MATERIAL:
══════
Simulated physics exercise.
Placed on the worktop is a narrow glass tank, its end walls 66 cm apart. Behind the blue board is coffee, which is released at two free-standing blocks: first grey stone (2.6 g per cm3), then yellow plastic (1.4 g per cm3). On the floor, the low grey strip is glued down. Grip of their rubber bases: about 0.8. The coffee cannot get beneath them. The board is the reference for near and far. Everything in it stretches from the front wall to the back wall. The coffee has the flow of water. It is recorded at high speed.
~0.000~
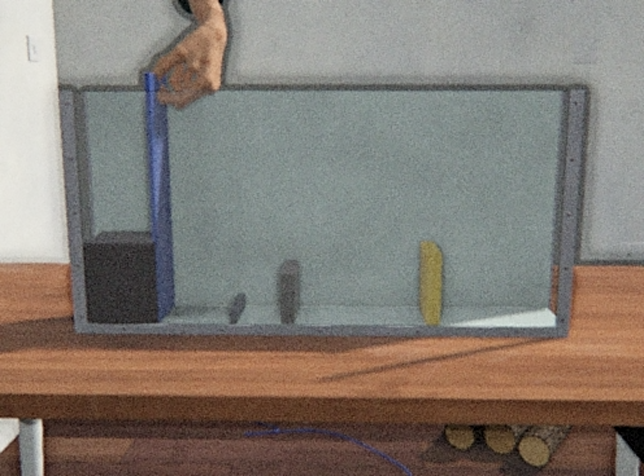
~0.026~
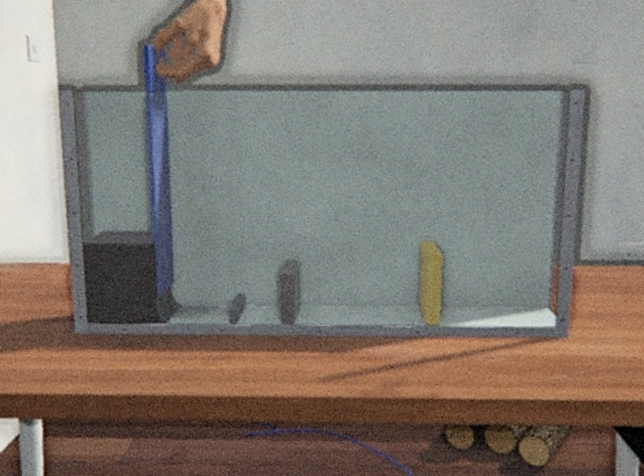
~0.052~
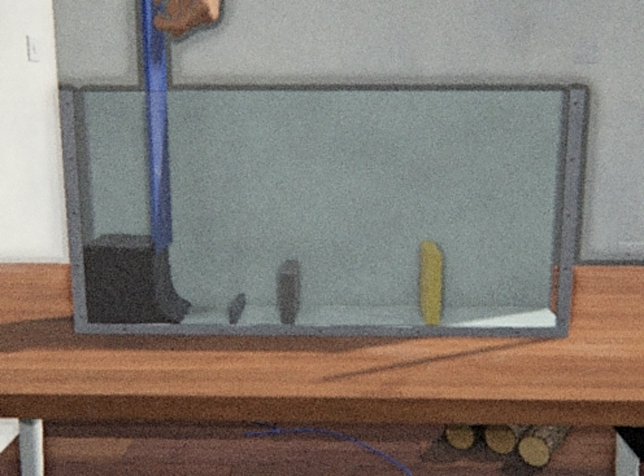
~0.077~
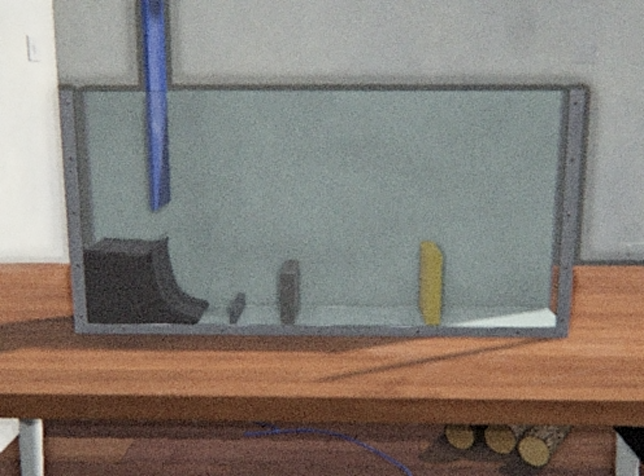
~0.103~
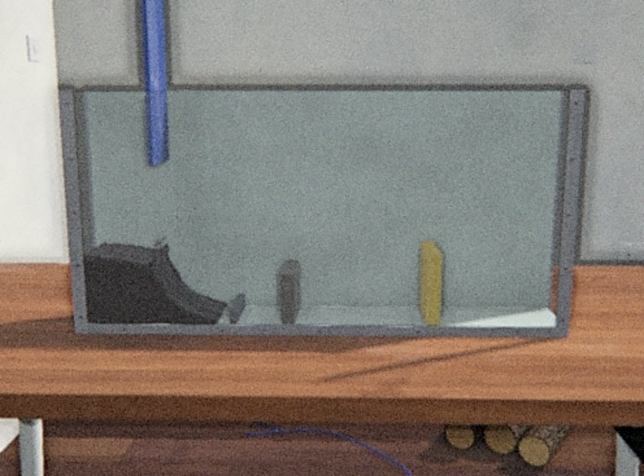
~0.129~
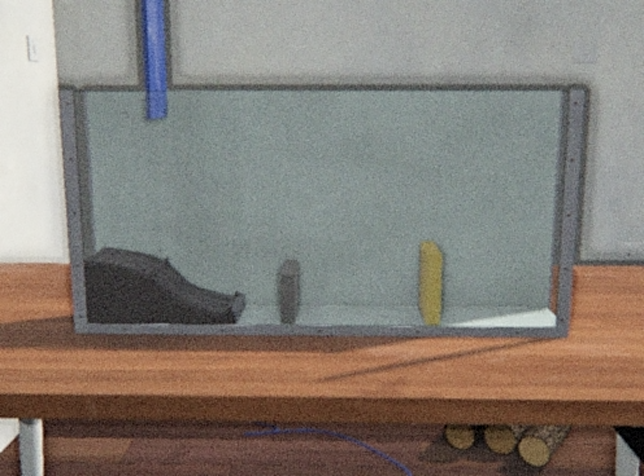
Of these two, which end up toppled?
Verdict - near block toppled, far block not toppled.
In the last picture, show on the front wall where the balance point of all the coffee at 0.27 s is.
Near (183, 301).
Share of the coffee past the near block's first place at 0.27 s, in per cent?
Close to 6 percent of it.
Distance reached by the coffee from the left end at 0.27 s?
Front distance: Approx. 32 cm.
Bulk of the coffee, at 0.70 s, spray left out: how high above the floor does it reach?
══════
Your task is to reproduce, exactly and exclusively, the lines from the one holding "Distance reached by" through the final line of the listing.

RESPONSE TO THE EXERCISE:
Distance reached by the coffee from the left end at 0.27 s?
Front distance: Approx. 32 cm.
Bulk of the coffee, at 0.70 s, spray left out: how high above the floor does it reach?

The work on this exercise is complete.